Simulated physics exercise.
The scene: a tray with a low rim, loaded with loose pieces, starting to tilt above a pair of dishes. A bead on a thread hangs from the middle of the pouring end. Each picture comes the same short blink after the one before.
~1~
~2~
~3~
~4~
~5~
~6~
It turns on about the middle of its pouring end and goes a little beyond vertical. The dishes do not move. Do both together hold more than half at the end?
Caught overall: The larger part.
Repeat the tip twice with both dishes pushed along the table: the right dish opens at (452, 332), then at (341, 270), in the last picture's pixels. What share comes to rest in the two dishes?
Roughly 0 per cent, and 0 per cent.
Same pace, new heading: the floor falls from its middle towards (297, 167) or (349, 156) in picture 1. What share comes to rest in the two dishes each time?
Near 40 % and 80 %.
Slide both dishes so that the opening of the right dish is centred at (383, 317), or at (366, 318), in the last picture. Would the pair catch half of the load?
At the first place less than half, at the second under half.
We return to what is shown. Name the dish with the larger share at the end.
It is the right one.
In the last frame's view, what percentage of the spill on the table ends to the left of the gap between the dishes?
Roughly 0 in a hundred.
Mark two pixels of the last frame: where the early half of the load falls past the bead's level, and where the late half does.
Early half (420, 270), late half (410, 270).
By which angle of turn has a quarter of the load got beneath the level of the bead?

* * * * *

What you need to do:
Extract each line of the material exactly as it stands.

Exercise result:
Simulated physics exercise.
The scene: a tray with a low rim, loaded with loose pieces, starting to tilt above a pair of dishes. A bead on a thread hangs from the middle of the pouring end. Each picture comes the same short blink after the one before.
~1~
~2~
~3~
~4~
~5~
~6~
It turns on about the middle of its pouring end and goes a little beyond vertical. The dishes do not move. Do both together hold more than half at the end?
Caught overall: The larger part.
Repeat the tip twice with both dishes pushed along the table: the right dish opens at (452, 332), then at (341, 270), in the last picture's pixels. What share comes to rest in the two dishes?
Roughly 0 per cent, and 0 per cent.
Same pace, new heading: the floor falls from its middle towards (297, 167) or (349, 156) in picture 1. What share comes to rest in the two dishes each time?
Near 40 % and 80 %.
Slide both dishes so that the opening of the right dish is centred at (383, 317), or at (366, 318), in the last picture. Would the pair catch half of the load?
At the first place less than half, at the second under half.
We return to what is shown. Name the dish with the larger share at the end.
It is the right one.
In the last frame's view, what percentage of the spill on the table ends to the left of the gap between the dishes?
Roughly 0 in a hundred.
Mark two pixels of the last frame: where the early half of the load falls past the bead's level, and where the late half does.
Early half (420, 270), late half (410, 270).
By which angle of turn has a quarter of the load got beneath the level of the bead?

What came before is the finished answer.